Material:
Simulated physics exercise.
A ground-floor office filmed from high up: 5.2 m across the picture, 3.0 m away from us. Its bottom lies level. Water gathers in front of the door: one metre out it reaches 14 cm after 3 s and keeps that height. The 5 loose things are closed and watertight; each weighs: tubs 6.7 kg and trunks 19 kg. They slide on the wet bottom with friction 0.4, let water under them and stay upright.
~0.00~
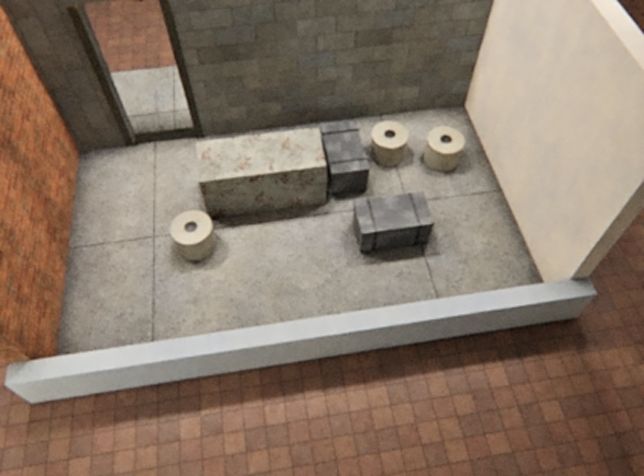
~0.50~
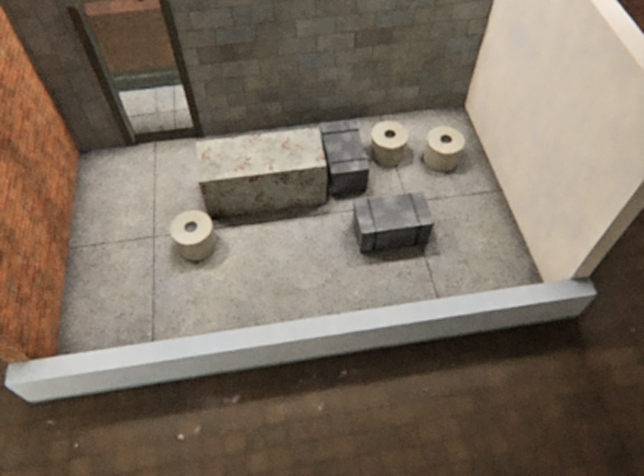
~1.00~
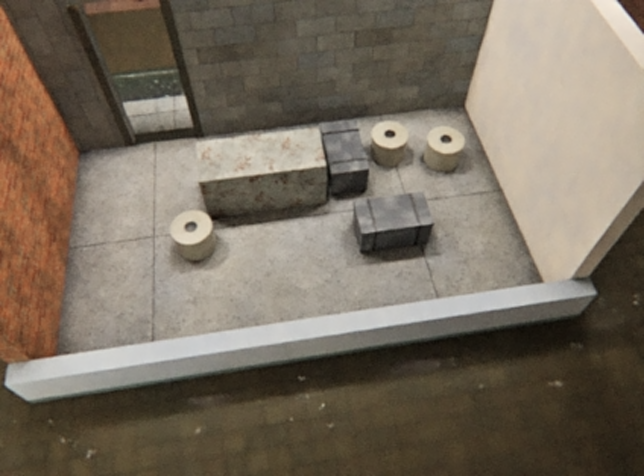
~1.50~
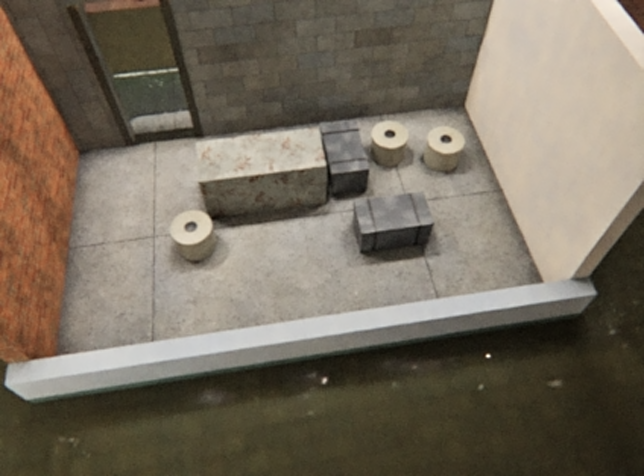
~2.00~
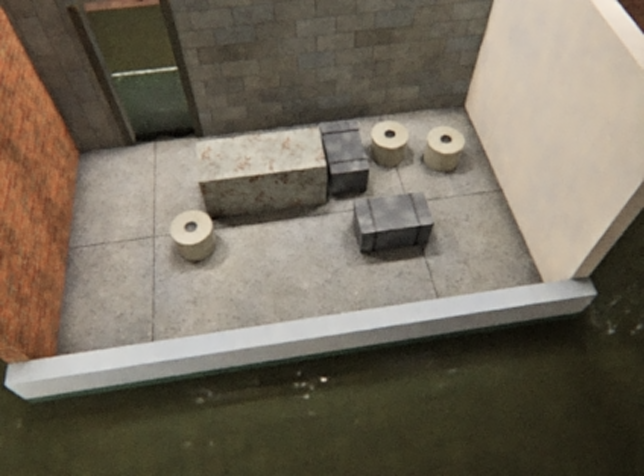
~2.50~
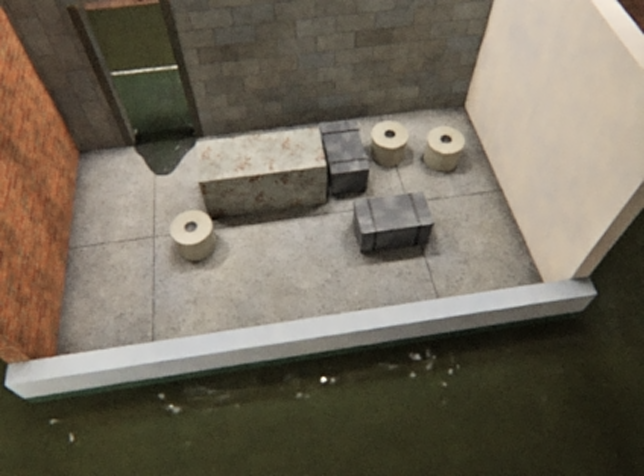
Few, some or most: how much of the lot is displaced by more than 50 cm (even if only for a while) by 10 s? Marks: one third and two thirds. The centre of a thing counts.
That comes to not even a third.
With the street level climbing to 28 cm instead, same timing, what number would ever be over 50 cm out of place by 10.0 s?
Then 2.
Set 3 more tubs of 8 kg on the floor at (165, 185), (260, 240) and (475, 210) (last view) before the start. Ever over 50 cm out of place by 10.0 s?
In that order: Over, short of it, less.
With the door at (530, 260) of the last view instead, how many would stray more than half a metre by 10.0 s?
Then 0.
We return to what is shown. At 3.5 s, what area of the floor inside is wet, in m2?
Roughly 2.0 m2.
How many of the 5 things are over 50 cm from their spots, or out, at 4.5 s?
By then 0.
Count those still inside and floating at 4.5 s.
0 of them.
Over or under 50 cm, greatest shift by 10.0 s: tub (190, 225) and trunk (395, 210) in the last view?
In that order: More, less.
After 3.5 s 0 of 5 are over 50 cm from their spots; 0 afloat.
After 4.5 s 0 of 5 are over 50 cm from their spots; 0 afloat.
After 7.0 s 1 of 5 are over 50 cm from their spots; 0 afloat.
After 10.0 s 1 of 5 are over 50 cm from their spots, and 1 have been at some point; 0 afloat.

Goal of the exercise:
Without the pictures, print the whole listing exactly as given.

Task solution:
Simulated physics exercise.
A ground-floor office filmed from high up: 5.2 m across the picture, 3.0 m away from us. Its bottom lies level. Water gathers in front of the door: one metre out it reaches 14 cm after 3 s and keeps that height. The 5 loose things are closed and watertight; each weighs: tubs 6.7 kg and trunks 19 kg. They slide on the wet bottom with friction 0.4, let water under them and stay upright.
~0.00~
~0.50~
~1.00~
~1.50~
~2.00~
~2.50~
Few, some or most: how much of the lot is displaced by more than 50 cm (even if only for a while) by 10 s? Marks: one third and two thirds. The centre of a thing counts.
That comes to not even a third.
With the street level climbing to 28 cm instead, same timing, what number would ever be over 50 cm out of place by 10.0 s?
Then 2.
Set 3 more tubs of 8 kg on the floor at (165, 185), (260, 240) and (475, 210) (last view) before the start. Ever over 50 cm out of place by 10.0 s?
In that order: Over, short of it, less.
With the door at (530, 260) of the last view instead, how many would stray more than half a metre by 10.0 s?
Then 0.
We return to what is shown. At 3.5 s, what area of the floor inside is wet, in m2?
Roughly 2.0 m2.
How many of the 5 things are over 50 cm from their spots, or out, at 4.5 s?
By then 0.
Count those still inside and floating at 4.5 s.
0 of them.
Over or under 50 cm, greatest shift by 10.0 s: tub (190, 225) and trunk (395, 210) in the last view?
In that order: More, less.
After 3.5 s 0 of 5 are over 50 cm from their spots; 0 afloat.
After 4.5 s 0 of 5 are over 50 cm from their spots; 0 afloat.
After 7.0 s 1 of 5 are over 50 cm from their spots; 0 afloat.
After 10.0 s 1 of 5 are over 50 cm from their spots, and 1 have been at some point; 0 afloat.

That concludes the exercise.